» TASK TO CARRY OUT: Set the data down again, exactly as it reads, but without the pictures.

» STORED DATA:
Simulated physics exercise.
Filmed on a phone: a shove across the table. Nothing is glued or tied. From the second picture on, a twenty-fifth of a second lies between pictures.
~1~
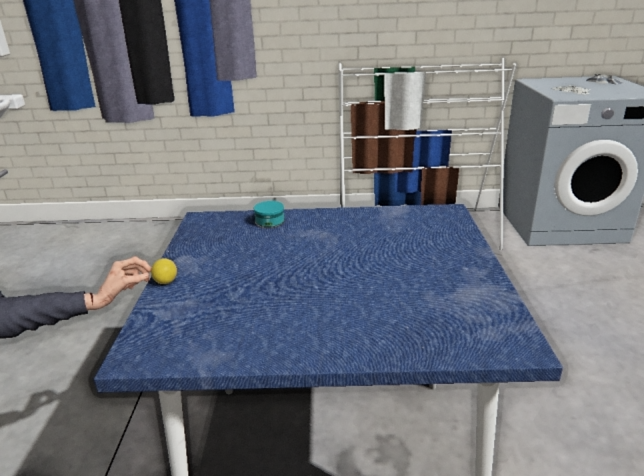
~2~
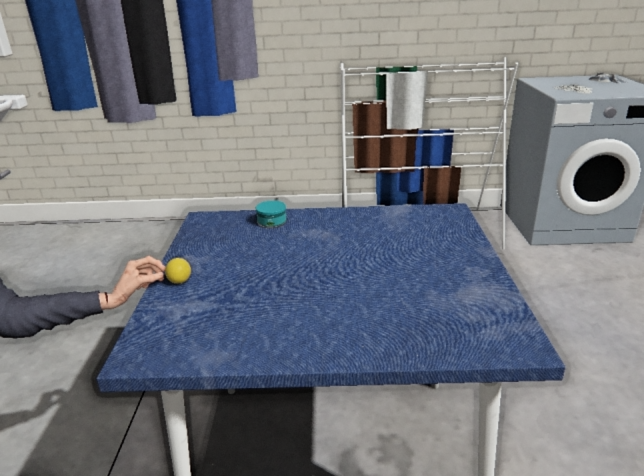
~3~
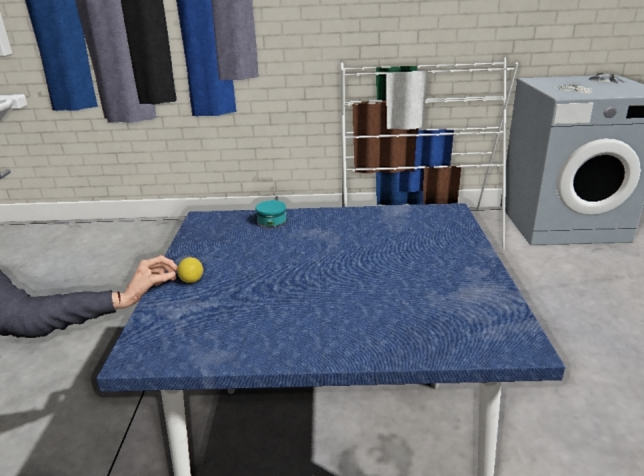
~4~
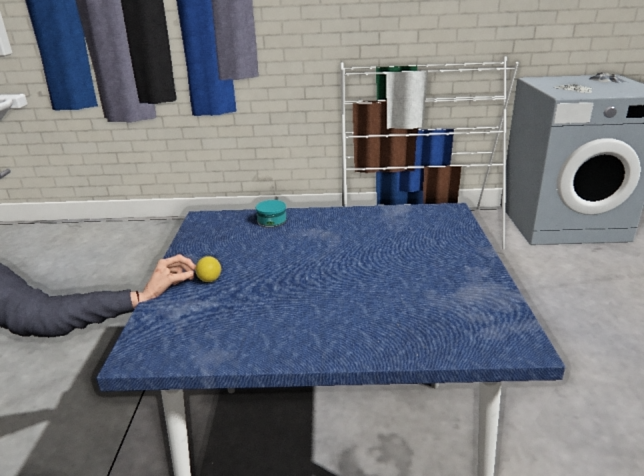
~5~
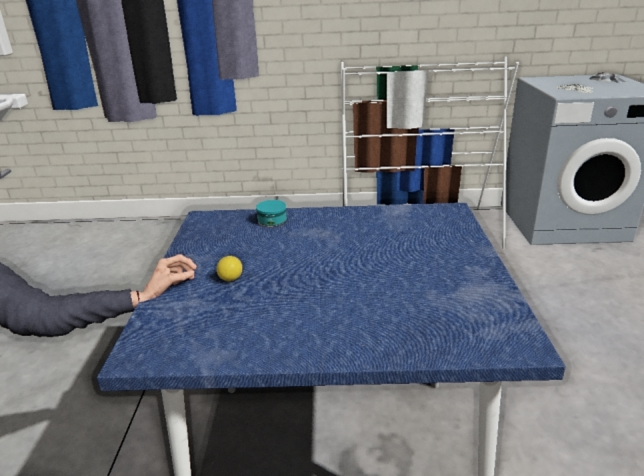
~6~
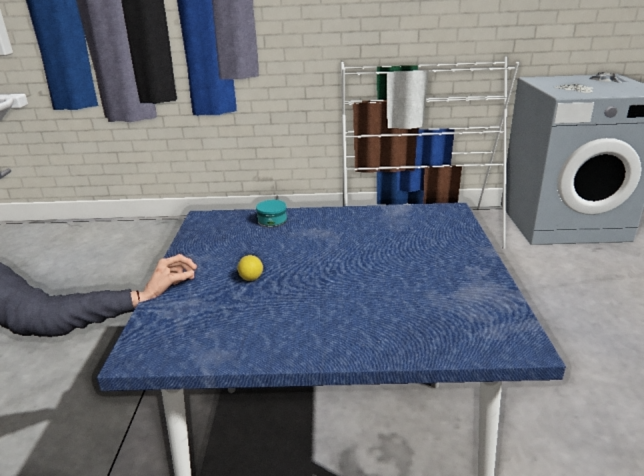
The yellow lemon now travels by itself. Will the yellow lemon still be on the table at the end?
The yellow lemon falls off the table.
Then, 0.30 s past the last view, yellow lemon displaced well along near (398, 264).
Then, 0.60 s past the last view, yellow lemon now off the table.
Then, 0.90 s past the last view, things are still on the move.
Finally, off the table, yellow lemon.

» WRITTEN REPLY:
Simulated physics exercise.
Filmed on a phone: a shove across the table. Nothing is glued or tied. From the second picture on, a twenty-fifth of a second lies between pictures.
~1~
~2~
~3~
~4~
~5~
~6~
The yellow lemon now travels by itself. Will the yellow lemon still be on the table at the end?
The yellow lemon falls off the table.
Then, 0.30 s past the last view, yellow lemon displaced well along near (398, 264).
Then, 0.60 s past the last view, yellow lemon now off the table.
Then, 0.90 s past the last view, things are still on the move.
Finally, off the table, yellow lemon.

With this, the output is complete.